## What to do
Extract all data as written.

## Excerpted records
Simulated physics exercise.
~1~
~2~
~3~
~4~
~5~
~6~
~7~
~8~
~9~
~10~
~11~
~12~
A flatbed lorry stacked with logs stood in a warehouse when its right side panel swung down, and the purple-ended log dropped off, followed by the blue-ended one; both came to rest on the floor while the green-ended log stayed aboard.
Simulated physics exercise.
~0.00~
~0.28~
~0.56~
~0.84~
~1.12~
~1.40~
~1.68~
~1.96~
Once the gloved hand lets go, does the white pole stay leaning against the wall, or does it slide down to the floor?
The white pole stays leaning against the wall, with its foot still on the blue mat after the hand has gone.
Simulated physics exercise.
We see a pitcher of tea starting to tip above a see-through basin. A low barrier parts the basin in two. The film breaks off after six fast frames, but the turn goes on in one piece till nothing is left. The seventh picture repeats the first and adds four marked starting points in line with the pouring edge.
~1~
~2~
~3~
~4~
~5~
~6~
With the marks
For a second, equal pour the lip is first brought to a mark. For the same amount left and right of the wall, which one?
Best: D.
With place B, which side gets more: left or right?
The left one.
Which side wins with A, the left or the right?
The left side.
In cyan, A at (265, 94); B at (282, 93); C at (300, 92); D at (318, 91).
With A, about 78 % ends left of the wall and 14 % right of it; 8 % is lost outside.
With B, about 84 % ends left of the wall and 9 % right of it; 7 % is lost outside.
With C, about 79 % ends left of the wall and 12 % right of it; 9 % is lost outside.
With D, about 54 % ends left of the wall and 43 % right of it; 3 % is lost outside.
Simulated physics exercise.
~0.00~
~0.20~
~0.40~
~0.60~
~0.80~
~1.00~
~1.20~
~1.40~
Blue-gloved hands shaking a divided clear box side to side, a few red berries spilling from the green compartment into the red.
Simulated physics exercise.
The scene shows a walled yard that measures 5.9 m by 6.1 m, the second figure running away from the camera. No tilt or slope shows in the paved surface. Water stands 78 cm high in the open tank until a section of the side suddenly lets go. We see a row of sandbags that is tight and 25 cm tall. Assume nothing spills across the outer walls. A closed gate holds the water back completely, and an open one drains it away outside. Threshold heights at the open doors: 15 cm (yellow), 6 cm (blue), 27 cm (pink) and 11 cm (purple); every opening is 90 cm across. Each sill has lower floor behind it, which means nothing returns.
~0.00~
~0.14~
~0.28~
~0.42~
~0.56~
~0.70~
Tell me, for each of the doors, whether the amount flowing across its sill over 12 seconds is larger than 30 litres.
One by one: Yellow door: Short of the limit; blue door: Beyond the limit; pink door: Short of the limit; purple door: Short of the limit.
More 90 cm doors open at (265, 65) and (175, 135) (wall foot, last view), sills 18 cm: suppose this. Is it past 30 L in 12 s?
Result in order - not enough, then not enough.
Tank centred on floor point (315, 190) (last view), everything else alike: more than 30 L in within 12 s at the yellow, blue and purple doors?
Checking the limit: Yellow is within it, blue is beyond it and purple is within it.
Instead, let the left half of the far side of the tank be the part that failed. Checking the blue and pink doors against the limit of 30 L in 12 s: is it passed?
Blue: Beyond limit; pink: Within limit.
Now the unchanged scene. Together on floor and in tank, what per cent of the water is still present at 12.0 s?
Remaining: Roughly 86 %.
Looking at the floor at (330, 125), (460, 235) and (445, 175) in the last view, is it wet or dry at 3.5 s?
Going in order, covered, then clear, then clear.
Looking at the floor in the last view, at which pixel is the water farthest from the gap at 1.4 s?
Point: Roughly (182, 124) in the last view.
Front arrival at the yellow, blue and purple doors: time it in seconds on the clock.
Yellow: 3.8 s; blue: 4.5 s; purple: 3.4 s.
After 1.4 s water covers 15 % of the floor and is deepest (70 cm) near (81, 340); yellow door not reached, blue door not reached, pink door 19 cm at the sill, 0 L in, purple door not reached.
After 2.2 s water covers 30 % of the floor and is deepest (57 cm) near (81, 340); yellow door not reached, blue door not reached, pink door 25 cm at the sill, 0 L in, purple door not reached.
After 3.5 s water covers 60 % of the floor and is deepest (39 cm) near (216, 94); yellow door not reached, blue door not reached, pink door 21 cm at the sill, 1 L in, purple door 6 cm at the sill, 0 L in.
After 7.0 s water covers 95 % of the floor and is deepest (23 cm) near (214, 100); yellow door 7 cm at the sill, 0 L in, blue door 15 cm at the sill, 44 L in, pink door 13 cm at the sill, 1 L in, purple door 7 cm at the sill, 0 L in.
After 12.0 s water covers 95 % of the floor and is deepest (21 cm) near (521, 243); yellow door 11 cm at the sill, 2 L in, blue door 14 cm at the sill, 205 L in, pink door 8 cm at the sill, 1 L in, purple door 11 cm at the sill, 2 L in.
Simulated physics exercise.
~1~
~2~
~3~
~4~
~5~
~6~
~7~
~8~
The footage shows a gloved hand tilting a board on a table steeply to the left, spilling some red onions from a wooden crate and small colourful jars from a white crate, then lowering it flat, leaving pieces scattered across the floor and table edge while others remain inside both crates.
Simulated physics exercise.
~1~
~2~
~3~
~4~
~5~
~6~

## Task result
Simulated physics exercise.
~1~
~2~
~3~
~4~
~5~
~6~
~7~
~8~
~9~
~10~
~11~
~12~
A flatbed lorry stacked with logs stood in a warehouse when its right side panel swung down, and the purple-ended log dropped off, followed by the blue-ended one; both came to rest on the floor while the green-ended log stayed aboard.
Simulated physics exercise.
~0.00~
~0.28~
~0.56~
~0.84~
~1.12~
~1.40~
~1.68~
~1.96~
Once the gloved hand lets go, does the white pole stay leaning against the wall, or does it slide down to the floor?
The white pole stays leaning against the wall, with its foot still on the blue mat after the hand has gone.
Simulated physics exercise.
We see a pitcher of tea starting to tip above a see-through basin. A low barrier parts the basin in two. The film breaks off after six fast frames, but the turn goes on in one piece till nothing is left. The seventh picture repeats the first and adds four marked starting points in line with the pouring edge.
~1~
~2~
~3~
~4~
~5~
~6~
With the marks
For a second, equal pour the lip is first brought to a mark. For the same amount left and right of the wall, which one?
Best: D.
With place B, which side gets more: left or right?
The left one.
Which side wins with A, the left or the right?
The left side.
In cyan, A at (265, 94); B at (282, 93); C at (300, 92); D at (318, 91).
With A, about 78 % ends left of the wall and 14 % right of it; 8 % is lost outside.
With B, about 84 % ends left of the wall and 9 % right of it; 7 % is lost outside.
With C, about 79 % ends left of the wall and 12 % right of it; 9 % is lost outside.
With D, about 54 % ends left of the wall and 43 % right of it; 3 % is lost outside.
Simulated physics exercise.
~0.00~
~0.20~
~0.40~
~0.60~
~0.80~
~1.00~
~1.20~
~1.40~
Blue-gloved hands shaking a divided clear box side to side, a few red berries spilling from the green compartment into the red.
Simulated physics exercise.
The scene shows a walled yard that measures 5.9 m by 6.1 m, the second figure running away from the camera. No tilt or slope shows in the paved surface. Water stands 78 cm high in the open tank until a section of the side suddenly lets go. We see a row of sandbags that is tight and 25 cm tall. Assume nothing spills across the outer walls. A closed gate holds the water back completely, and an open one drains it away outside. Threshold heights at the open doors: 15 cm (yellow), 6 cm (blue), 27 cm (pink) and 11 cm (purple); every opening is 90 cm across. Each sill has lower floor behind it, which means nothing returns.
~0.00~
~0.14~
~0.28~
~0.42~
~0.56~
~0.70~
Tell me, for each of the doors, whether the amount flowing across its sill over 12 seconds is larger than 30 litres.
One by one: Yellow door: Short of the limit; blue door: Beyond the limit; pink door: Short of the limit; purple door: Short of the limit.
More 90 cm doors open at (265, 65) and (175, 135) (wall foot, last view), sills 18 cm: suppose this. Is it past 30 L in 12 s?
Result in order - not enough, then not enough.
Tank centred on floor point (315, 190) (last view), everything else alike: more than 30 L in within 12 s at the yellow, blue and purple doors?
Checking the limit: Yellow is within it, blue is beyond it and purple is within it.
Instead, let the left half of the far side of the tank be the part that failed. Checking the blue and pink doors against the limit of 30 L in 12 s: is it passed?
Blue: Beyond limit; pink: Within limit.
Now the unchanged scene. Together on floor and in tank, what per cent of the water is still present at 12.0 s?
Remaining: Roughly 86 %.
Looking at the floor at (330, 125), (460, 235) and (445, 175) in the last view, is it wet or dry at 3.5 s?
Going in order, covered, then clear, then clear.
Looking at the floor in the last view, at which pixel is the water farthest from the gap at 1.4 s?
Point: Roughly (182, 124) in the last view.
Front arrival at the yellow, blue and purple doors: time it in seconds on the clock.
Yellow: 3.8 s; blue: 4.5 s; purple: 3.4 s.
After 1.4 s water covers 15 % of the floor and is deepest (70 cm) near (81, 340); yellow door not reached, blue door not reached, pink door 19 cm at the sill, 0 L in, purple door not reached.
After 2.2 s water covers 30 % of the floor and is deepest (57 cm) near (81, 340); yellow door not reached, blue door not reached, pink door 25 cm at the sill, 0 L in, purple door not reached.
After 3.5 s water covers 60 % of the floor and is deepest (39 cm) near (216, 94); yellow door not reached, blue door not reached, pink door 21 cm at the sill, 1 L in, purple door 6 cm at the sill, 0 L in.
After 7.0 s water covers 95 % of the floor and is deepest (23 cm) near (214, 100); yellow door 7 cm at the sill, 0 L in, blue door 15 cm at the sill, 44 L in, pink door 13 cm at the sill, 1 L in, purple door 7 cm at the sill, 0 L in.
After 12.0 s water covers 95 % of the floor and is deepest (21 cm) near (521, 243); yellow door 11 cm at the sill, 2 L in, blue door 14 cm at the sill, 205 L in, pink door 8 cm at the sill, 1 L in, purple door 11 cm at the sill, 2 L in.
Simulated physics exercise.
~1~
~2~
~3~
~4~
~5~
~6~
~7~
~8~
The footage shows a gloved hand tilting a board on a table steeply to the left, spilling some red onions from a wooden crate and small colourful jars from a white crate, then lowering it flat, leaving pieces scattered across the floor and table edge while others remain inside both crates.
Simulated physics exercise.
~1~
~2~
~3~
~4~
~5~
~6~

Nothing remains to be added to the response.